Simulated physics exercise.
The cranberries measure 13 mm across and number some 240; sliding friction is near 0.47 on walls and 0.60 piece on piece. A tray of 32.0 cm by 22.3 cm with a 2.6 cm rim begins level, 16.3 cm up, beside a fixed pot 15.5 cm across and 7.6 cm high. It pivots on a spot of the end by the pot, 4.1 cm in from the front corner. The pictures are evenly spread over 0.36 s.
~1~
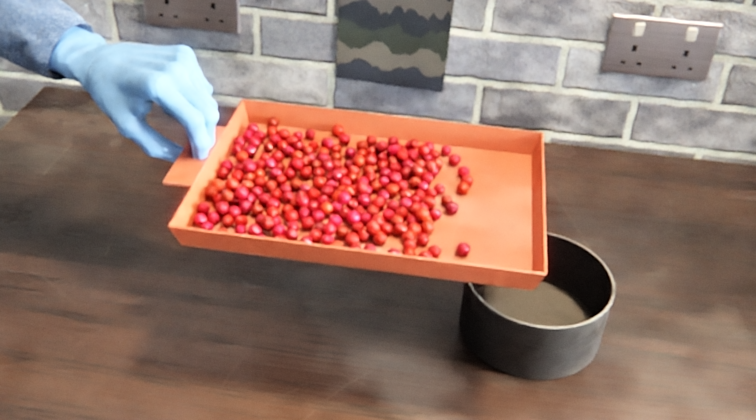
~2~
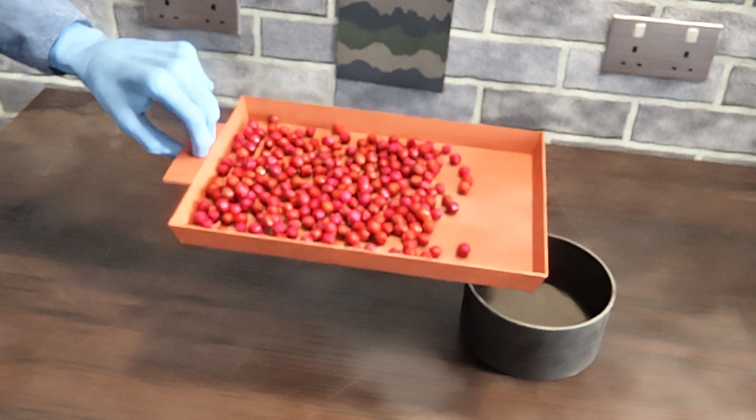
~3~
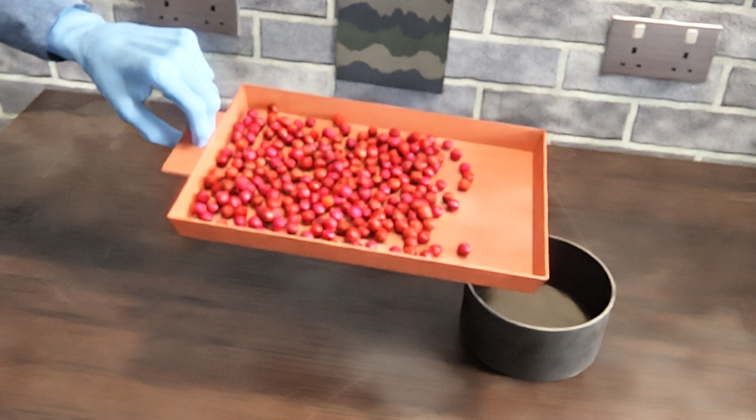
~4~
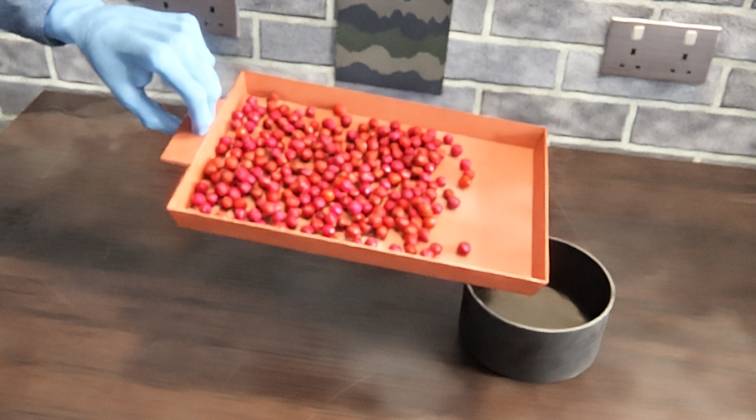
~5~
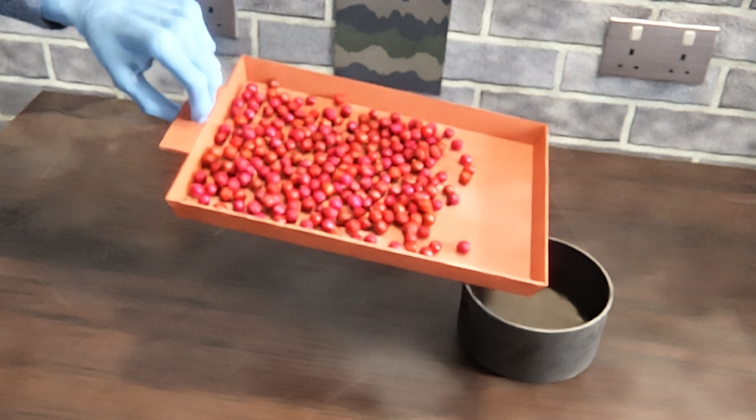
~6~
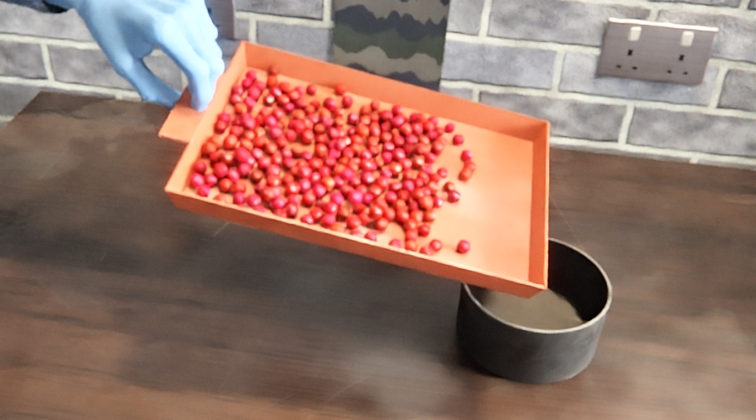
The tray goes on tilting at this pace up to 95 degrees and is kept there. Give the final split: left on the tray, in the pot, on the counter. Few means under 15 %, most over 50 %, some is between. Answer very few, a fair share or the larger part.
Tray very few, pot very few, counter the larger part.
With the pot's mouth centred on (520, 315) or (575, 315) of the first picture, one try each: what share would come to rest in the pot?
Some 20 and 25 per cent.
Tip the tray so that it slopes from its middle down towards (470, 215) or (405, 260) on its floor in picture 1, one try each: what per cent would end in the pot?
Some 20 and 0 per cent.
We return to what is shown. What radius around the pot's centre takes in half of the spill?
About 18 cm.
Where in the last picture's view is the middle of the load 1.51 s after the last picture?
At about (510, 184).
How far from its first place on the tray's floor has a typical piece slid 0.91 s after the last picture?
About 9 cm.
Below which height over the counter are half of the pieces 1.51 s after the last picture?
Roughly 26 cm.
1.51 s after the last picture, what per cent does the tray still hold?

# [Given problem]
Using the data above, write out every line exactly, leaving the images behind.

# [Reply]
Simulated physics exercise.
The cranberries measure 13 mm across and number some 240; sliding friction is near 0.47 on walls and 0.60 piece on piece. A tray of 32.0 cm by 22.3 cm with a 2.6 cm rim begins level, 16.3 cm up, beside a fixed pot 15.5 cm across and 7.6 cm high. It pivots on a spot of the end by the pot, 4.1 cm in from the front corner. The pictures are evenly spread over 0.36 s.
~1~
~2~
~3~
~4~
~5~
~6~
The tray goes on tilting at this pace up to 95 degrees and is kept there. Give the final split: left on the tray, in the pot, on the counter. Few means under 15 %, most over 50 %, some is between. Answer very few, a fair share or the larger part.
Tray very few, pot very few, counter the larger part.
With the pot's mouth centred on (520, 315) or (575, 315) of the first picture, one try each: what share would come to rest in the pot?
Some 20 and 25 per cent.
Tip the tray so that it slopes from its middle down towards (470, 215) or (405, 260) on its floor in picture 1, one try each: what per cent would end in the pot?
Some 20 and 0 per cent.
We return to what is shown. What radius around the pot's centre takes in half of the spill?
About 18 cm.
Where in the last picture's view is the middle of the load 1.51 s after the last picture?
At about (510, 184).
How far from its first place on the tray's floor has a typical piece slid 0.91 s after the last picture?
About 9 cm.
Below which height over the counter are half of the pieces 1.51 s after the last picture?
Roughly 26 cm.
1.51 s after the last picture, what per cent does the tray still hold?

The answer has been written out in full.